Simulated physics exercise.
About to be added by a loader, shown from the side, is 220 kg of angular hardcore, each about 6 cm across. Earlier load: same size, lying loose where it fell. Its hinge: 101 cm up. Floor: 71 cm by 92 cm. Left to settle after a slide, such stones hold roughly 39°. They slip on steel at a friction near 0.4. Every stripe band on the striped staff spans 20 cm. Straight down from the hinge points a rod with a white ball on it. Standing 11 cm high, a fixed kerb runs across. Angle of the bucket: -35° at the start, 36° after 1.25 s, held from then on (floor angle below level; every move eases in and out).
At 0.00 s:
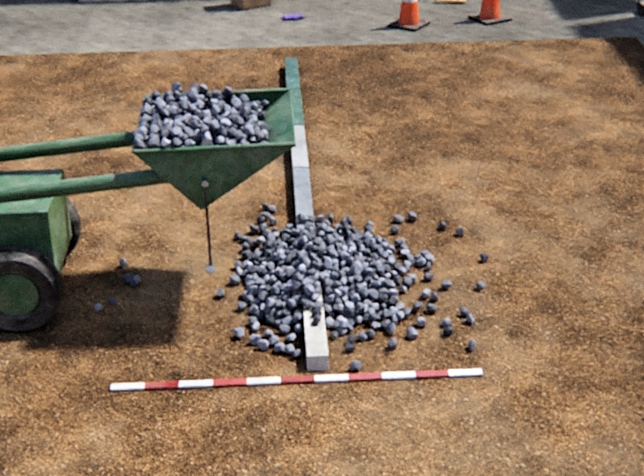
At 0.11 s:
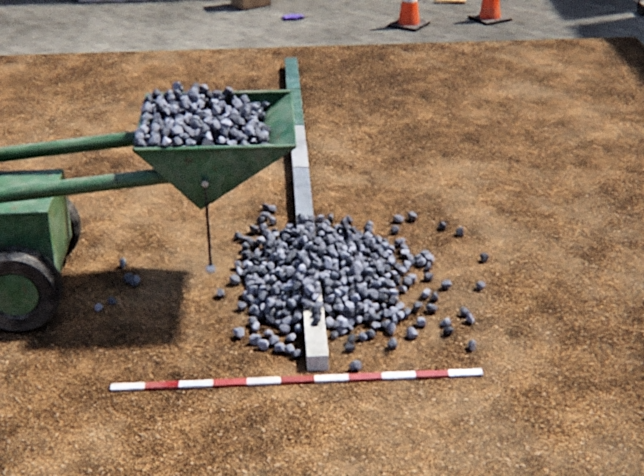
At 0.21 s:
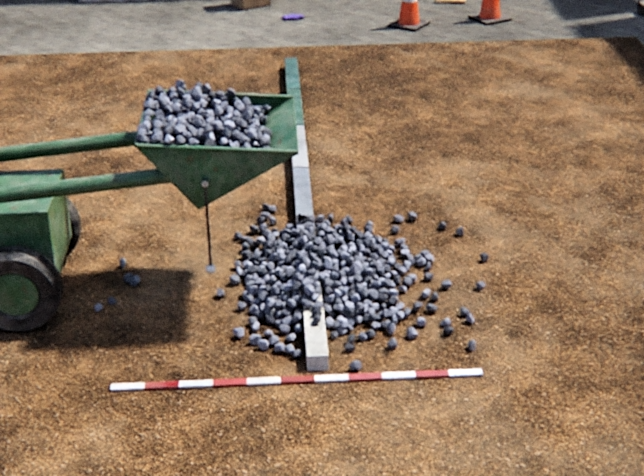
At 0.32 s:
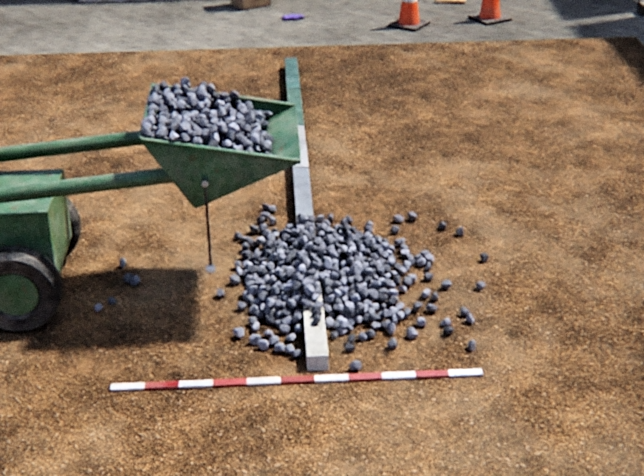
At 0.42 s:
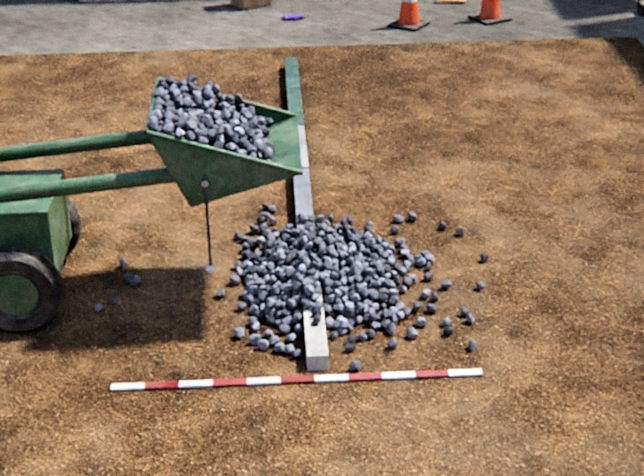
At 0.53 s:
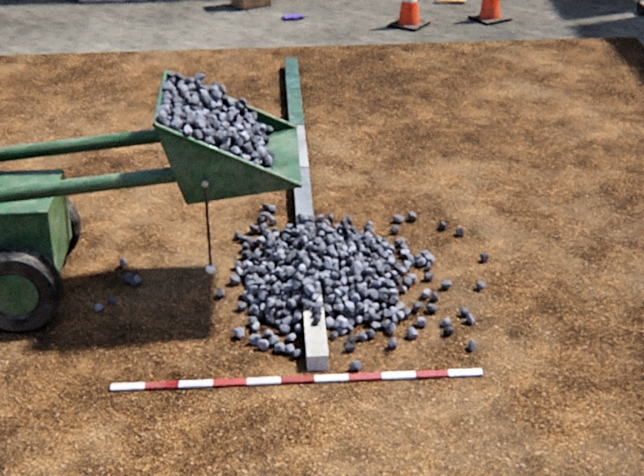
A green loader bucket heaped with grey stones hangs at the left over brown, gritty ground, seen from above at an angle by a still camera. Below it, a loose grey pile straddles a pale and green kerb, with a red-and-white staff in front and two orange cones behind. The bucket slowly tilts clockwise, its right lip lowering as its load shifts slightly.
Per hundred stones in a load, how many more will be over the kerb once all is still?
59.
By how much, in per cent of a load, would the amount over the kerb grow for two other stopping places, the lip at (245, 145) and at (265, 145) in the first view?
Roughly 5 and 20 percent, in that order.
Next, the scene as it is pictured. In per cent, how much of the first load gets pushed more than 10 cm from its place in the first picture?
Near 5 per cent, I reckon.
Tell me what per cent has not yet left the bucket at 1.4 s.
About 65 percent.
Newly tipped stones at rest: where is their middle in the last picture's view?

** Task instructions **
All of the material above needs to be restated exactly, with no pictures.

** Expected output **
Simulated physics exercise.
About to be added by a loader, shown from the side, is 220 kg of angular hardcore, each about 6 cm across. Earlier load: same size, lying loose where it fell. Its hinge: 101 cm up. Floor: 71 cm by 92 cm. Left to settle after a slide, such stones hold roughly 39°. They slip on steel at a friction near 0.4. Every stripe band on the striped staff spans 20 cm. Straight down from the hinge points a rod with a white ball on it. Standing 11 cm high, a fixed kerb runs across. Angle of the bucket: -35° at the start, 36° after 1.25 s, held from then on (floor angle below level; every move eases in and out).
At 0.00 s:
At 0.11 s:
At 0.21 s:
At 0.32 s:
At 0.42 s:
At 0.53 s:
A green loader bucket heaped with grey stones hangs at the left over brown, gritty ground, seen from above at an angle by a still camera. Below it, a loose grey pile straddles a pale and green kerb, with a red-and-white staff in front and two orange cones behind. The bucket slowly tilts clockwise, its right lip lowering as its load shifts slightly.
Per hundred stones in a load, how many more will be over the kerb once all is still?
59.
By how much, in per cent of a load, would the amount over the kerb grow for two other stopping places, the lip at (245, 145) and at (265, 145) in the first view?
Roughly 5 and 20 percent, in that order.
Next, the scene as it is pictured. In per cent, how much of the first load gets pushed more than 10 cm from its place in the first picture?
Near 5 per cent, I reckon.
Tell me what per cent has not yet left the bucket at 1.4 s.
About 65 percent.
Newly tipped stones at rest: where is their middle in the last picture's view?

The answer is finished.